Dataset entries

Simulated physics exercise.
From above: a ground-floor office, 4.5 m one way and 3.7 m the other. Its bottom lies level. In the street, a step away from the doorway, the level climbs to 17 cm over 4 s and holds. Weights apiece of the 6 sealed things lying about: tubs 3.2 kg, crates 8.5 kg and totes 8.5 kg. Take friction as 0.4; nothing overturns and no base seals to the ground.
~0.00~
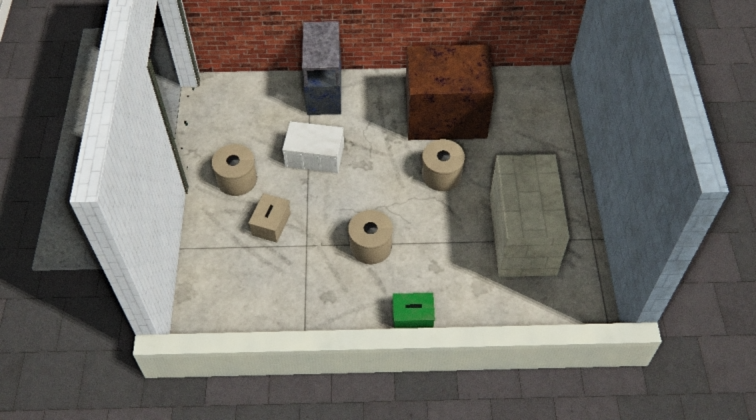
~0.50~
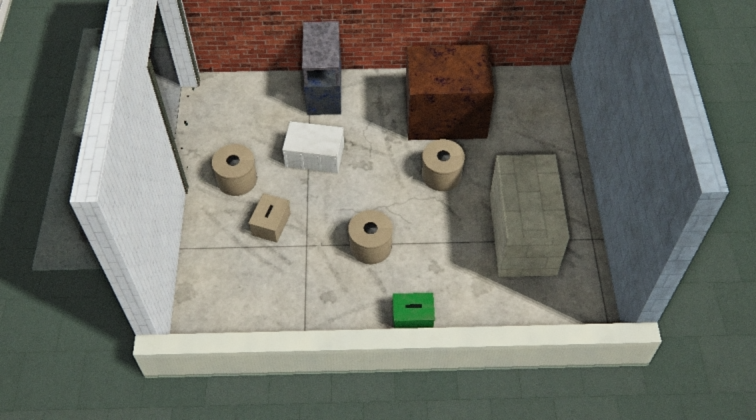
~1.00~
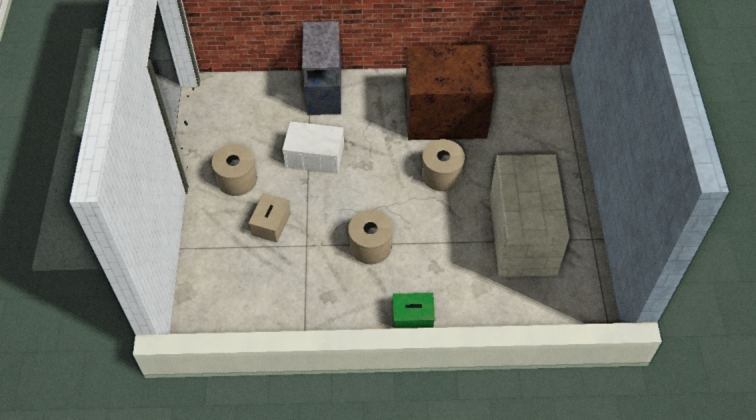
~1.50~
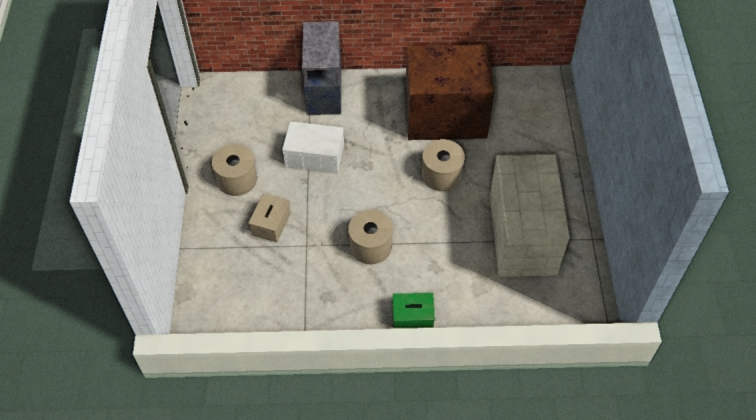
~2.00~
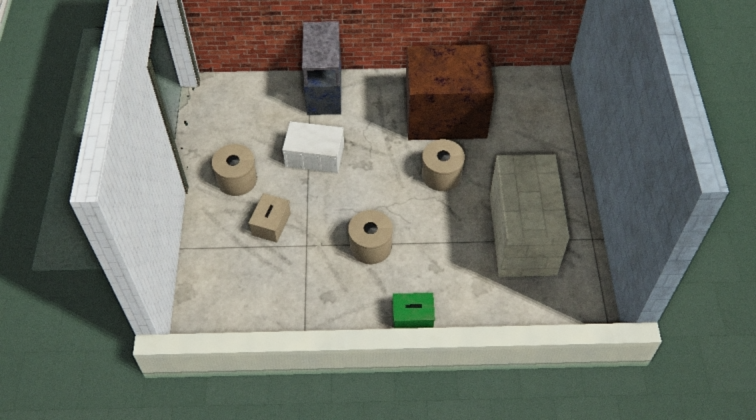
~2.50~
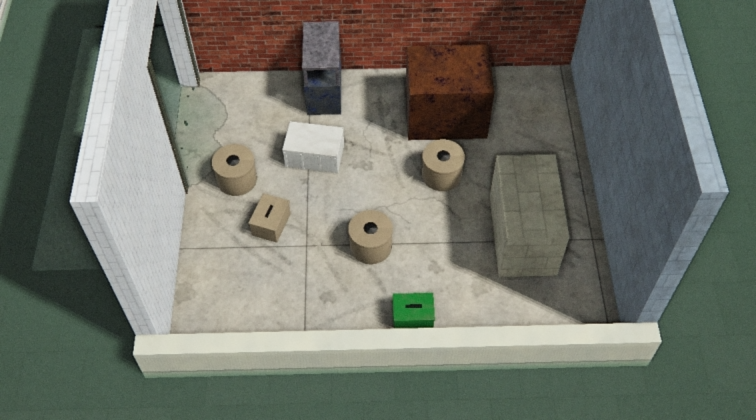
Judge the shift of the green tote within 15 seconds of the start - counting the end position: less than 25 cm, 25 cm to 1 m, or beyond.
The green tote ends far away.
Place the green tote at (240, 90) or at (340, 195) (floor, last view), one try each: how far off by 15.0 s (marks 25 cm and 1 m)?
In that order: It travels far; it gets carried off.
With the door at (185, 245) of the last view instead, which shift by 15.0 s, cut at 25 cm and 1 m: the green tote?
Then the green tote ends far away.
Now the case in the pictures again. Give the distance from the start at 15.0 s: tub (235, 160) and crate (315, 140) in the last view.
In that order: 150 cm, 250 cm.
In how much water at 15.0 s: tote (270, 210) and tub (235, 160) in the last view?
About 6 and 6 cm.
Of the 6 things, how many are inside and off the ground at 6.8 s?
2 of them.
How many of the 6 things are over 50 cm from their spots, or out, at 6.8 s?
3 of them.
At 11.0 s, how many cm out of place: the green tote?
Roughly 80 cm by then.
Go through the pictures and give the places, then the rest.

==

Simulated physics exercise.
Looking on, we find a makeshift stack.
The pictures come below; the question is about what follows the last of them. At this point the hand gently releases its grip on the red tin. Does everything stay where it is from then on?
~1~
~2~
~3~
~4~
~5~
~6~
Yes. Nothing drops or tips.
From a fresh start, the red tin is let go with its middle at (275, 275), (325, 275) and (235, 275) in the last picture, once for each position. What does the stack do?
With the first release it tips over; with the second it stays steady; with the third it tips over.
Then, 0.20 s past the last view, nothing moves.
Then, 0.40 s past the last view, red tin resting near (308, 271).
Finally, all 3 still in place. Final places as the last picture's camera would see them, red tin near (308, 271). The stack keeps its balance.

> Aim
Going down the listing above, begin printing at the line with "At 11.0 s, how" and finish with the line with "Go through the", exactly as they appear.

> Solution to the problem
At 11.0 s, how many cm out of place: the green tote?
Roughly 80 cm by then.
Go through the pictures and give the places, then the rest.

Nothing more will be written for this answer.